Quote each line of the material verbatim, without the pictures.

* BEGIN *

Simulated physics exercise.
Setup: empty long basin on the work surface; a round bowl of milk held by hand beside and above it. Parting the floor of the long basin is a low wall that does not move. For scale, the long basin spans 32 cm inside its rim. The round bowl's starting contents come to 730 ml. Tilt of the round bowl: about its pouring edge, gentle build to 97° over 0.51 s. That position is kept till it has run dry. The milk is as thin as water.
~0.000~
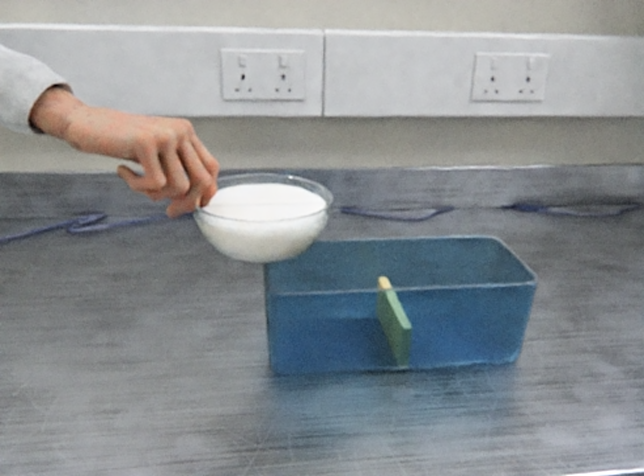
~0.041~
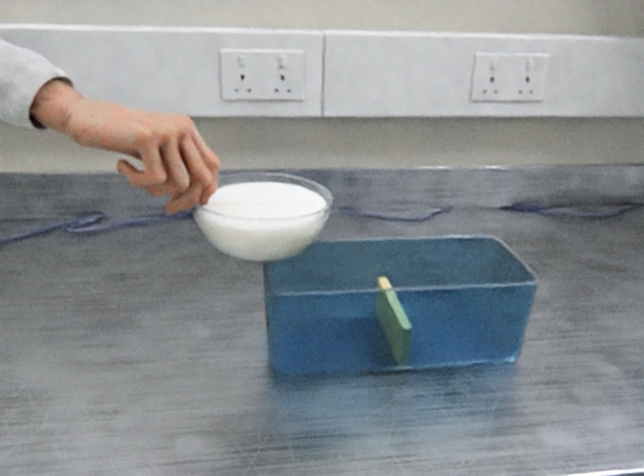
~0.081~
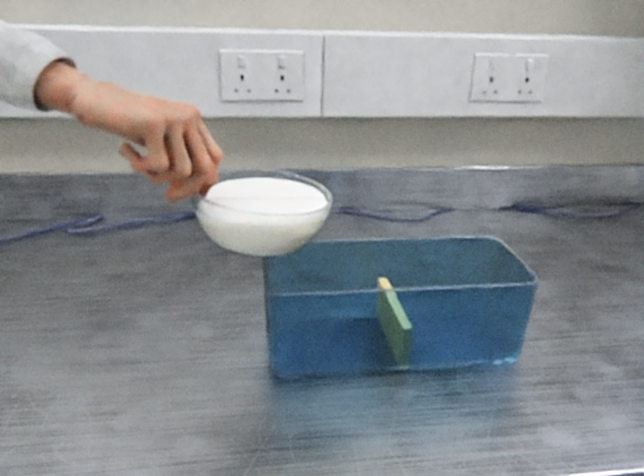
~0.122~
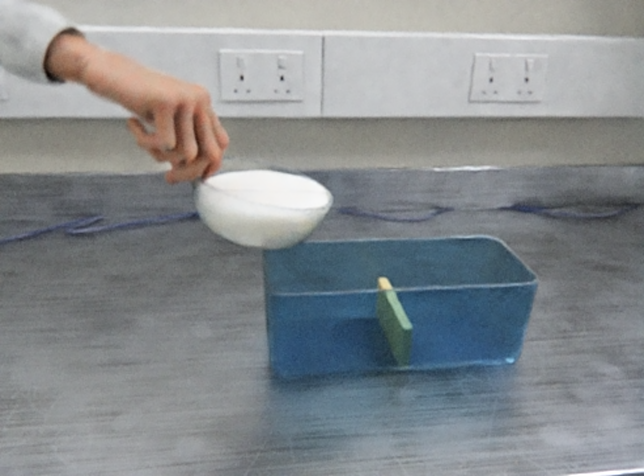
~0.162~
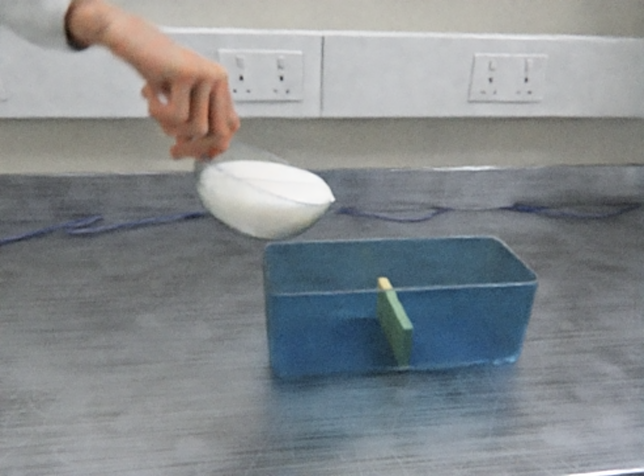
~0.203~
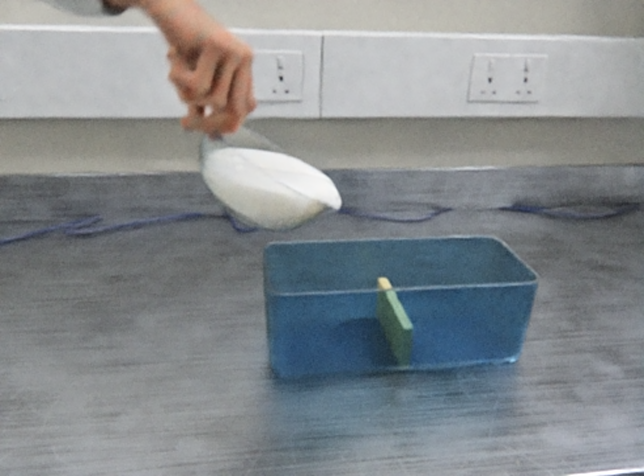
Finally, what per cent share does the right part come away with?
Roughly 64 per cent.
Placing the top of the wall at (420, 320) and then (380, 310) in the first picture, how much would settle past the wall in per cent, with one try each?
40 per cent first, 70 per cent second.
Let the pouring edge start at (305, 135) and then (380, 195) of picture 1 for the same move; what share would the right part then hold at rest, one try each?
About 60 %, then about 80 %.
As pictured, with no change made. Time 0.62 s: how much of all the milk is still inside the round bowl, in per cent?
Remaining share: Approx. 0 %.
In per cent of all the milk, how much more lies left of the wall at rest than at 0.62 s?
Around 18 in a hundred.
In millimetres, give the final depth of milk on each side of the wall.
Some 12 mm on the left and 24 mm on the right.
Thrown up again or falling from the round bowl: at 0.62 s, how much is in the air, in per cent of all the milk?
Near 6 in a hundred.
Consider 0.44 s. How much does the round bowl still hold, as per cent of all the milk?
At that time about 24 in a hundred parts are still held.
After 0.44 s the tilt is 93° and 23 per cent is still to pour, 10 is left of the wall and 8 right of it.
After 0.62 s the tilt is 97° and 0 per cent is still to pour, 14 is left of the wall and 80 right of it.
After 0.81 s the tilt is 97° and 0 per cent is still to pour, 21 is left of the wall and 55 right of it.
After 1.01 s the tilt is 97° and 0 per cent is still to pour, 31 is left of the wall and 65 right of it.
In the end 32 per cent lies left of the wall, 64 right of it and 4 outside.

* END *

Task response:
Simulated physics exercise.
Setup: empty long basin on the work surface; a round bowl of milk held by hand beside and above it. Parting the floor of the long basin is a low wall that does not move. For scale, the long basin spans 32 cm inside its rim. The round bowl's starting contents come to 730 ml. Tilt of the round bowl: about its pouring edge, gentle build to 97° over 0.51 s. That position is kept till it has run dry. The milk is as thin as water.
~0.000~
~0.041~
~0.081~
~0.122~
~0.162~
~0.203~
Finally, what per cent share does the right part come away with?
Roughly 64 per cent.
Placing the top of the wall at (420, 320) and then (380, 310) in the first picture, how much would settle past the wall in per cent, with one try each?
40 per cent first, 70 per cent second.
Let the pouring edge start at (305, 135) and then (380, 195) of picture 1 for the same move; what share would the right part then hold at rest, one try each?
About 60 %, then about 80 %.
As pictured, with no change made. Time 0.62 s: how much of all the milk is still inside the round bowl, in per cent?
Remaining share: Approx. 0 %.
In per cent of all the milk, how much more lies left of the wall at rest than at 0.62 s?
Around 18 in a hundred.
In millimetres, give the final depth of milk on each side of the wall.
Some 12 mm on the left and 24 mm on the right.
Thrown up again or falling from the round bowl: at 0.62 s, how much is in the air, in per cent of all the milk?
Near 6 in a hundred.
Consider 0.44 s. How much does the round bowl still hold, as per cent of all the milk?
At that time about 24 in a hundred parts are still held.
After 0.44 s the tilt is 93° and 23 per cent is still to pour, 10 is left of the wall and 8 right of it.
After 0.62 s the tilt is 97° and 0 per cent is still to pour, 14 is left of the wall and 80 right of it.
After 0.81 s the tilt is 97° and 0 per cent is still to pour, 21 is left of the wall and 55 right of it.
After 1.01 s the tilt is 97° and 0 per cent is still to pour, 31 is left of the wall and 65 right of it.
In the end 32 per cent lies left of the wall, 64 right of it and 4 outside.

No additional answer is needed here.